> Task prompt
The data below holds a line containing "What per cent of" and a line containing "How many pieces"; please quote exactly those two lines and every line between them, and nothing else.

-- START OF Records --

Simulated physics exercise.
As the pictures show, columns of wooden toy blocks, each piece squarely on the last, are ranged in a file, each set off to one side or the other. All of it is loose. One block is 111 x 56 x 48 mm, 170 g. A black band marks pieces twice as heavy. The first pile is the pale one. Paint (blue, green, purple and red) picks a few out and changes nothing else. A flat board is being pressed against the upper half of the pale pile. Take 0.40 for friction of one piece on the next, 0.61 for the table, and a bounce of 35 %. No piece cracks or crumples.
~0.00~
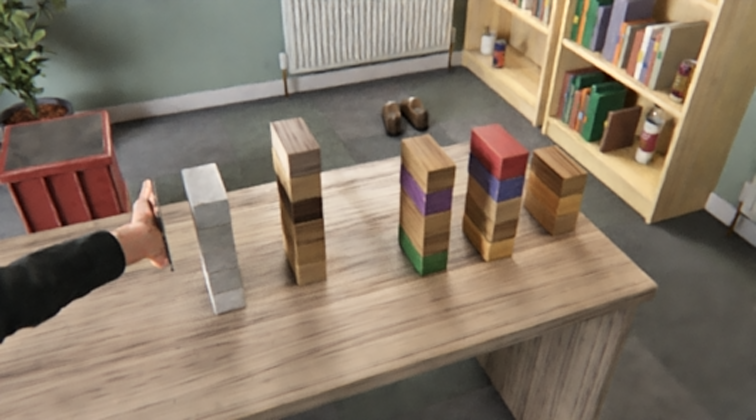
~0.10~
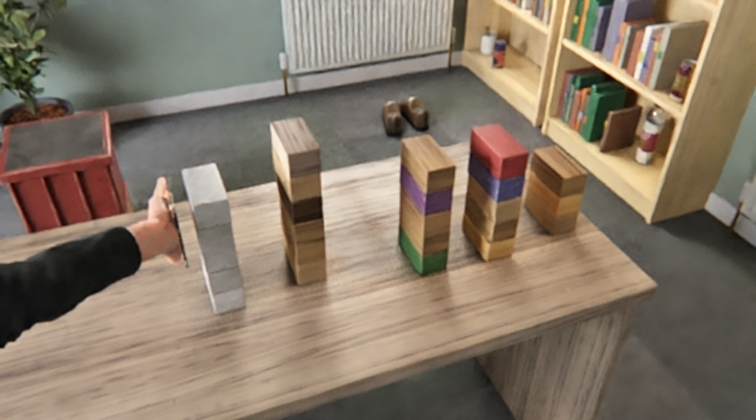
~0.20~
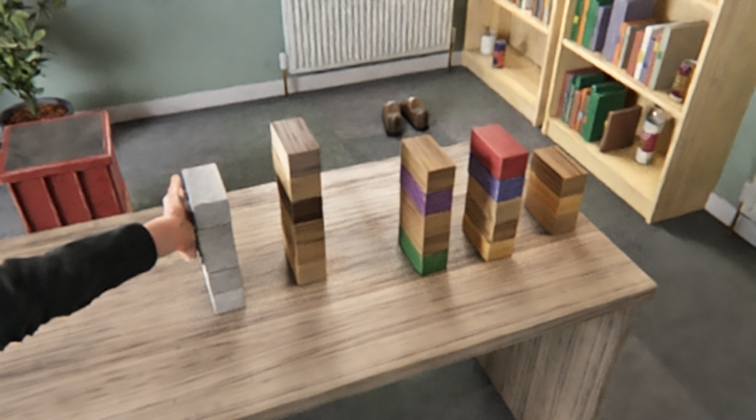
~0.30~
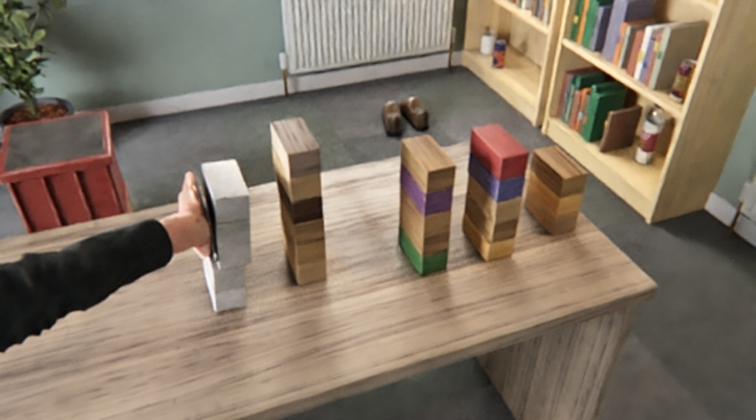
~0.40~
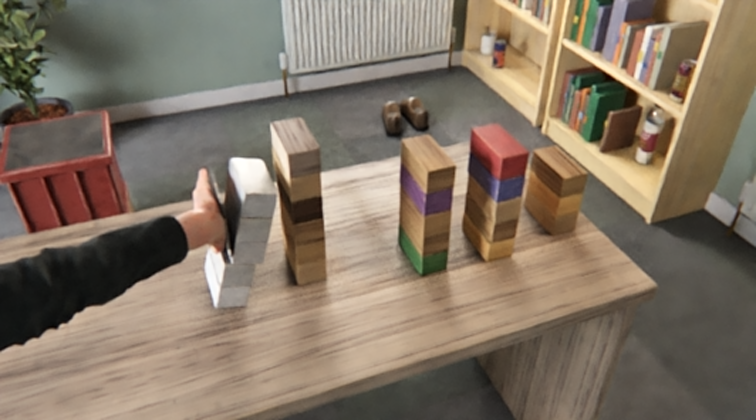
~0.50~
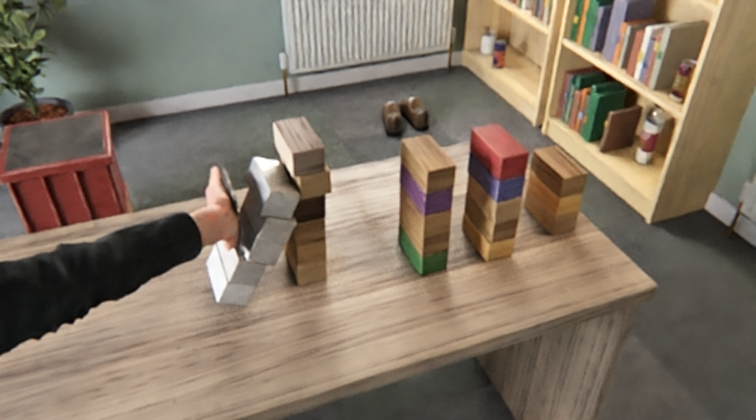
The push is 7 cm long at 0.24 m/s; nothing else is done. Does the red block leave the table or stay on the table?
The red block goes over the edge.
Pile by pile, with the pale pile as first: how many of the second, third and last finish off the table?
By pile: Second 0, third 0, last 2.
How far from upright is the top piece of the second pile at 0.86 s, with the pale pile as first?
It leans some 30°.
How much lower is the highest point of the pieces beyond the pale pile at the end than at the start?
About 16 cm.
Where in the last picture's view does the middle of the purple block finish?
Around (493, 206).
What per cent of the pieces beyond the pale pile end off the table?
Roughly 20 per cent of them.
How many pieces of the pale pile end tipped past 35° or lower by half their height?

-- END OF Records --
-- START OF Records --

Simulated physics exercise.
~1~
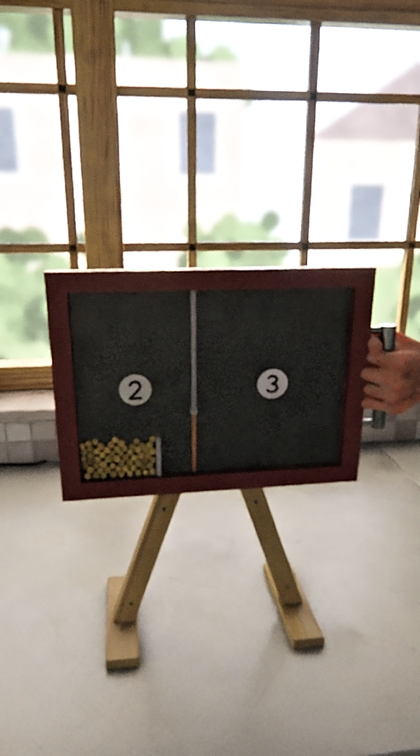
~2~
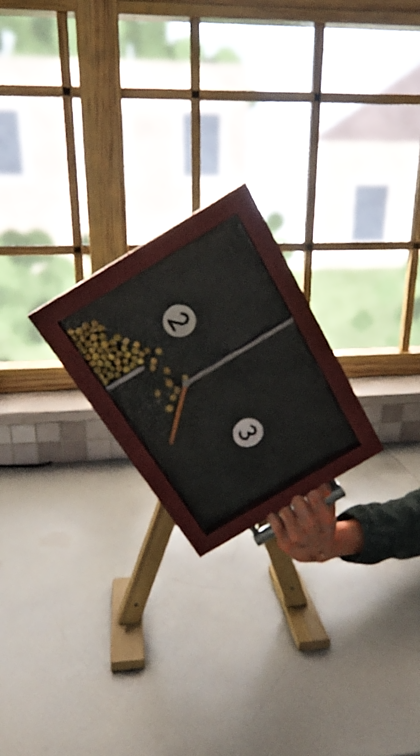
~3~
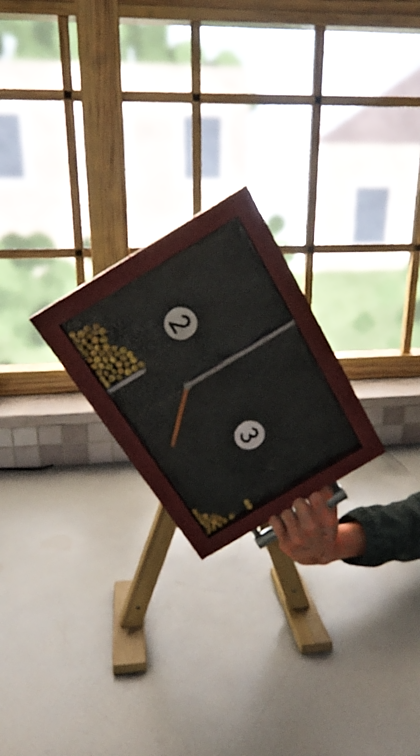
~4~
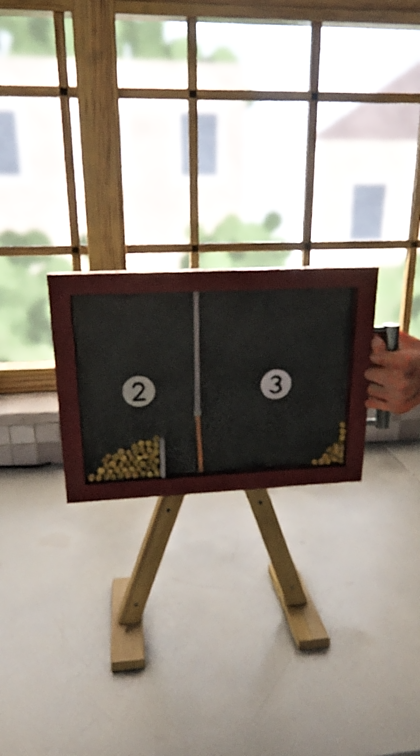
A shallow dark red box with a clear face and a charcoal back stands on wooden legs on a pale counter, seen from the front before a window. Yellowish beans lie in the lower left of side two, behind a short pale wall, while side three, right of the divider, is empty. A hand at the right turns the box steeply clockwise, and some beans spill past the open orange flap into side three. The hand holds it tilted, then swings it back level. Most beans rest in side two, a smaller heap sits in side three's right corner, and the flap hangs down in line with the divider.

-- END OF Records --
-- START OF Records --

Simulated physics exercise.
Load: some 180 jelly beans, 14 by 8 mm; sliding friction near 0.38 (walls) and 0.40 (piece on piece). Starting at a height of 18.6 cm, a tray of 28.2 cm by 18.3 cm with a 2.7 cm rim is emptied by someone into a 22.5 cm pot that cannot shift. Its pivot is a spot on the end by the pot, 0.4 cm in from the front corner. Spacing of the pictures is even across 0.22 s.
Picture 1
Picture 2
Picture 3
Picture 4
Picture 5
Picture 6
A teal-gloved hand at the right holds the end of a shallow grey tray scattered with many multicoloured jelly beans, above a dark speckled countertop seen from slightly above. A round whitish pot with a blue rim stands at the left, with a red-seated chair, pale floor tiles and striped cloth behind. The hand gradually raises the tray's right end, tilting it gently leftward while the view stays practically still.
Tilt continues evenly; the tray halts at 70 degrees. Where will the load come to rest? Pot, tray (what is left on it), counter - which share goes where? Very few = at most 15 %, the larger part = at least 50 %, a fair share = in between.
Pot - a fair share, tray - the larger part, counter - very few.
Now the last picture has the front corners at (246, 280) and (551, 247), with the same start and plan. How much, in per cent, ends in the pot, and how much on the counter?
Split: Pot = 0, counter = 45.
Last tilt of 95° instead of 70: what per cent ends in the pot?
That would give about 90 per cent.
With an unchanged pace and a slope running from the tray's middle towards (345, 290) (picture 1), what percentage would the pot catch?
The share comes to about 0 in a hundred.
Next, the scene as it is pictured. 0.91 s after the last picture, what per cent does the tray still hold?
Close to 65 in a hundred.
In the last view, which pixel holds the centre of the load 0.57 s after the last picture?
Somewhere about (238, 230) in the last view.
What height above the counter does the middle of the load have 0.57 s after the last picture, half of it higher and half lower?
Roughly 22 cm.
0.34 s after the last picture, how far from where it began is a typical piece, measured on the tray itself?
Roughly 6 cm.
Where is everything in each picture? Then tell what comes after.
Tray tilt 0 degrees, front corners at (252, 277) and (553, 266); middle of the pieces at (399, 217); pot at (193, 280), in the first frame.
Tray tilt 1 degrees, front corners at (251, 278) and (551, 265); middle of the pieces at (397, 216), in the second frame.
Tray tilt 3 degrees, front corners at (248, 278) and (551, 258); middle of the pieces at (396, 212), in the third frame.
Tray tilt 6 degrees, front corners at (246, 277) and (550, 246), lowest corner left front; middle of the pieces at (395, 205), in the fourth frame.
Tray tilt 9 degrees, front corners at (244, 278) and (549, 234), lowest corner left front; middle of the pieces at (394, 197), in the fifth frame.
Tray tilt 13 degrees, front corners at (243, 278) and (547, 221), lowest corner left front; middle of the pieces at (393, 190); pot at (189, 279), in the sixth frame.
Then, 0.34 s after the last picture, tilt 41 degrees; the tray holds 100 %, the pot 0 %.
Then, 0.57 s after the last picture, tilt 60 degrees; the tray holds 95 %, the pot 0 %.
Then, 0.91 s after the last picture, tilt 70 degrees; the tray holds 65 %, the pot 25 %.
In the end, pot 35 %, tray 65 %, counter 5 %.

-- END OF Records --

> Right answer
What per cent of the pieces beyond the pale pile end off the table?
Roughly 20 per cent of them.
How many pieces of the pale pile end tipped past 35° or lower by half their height?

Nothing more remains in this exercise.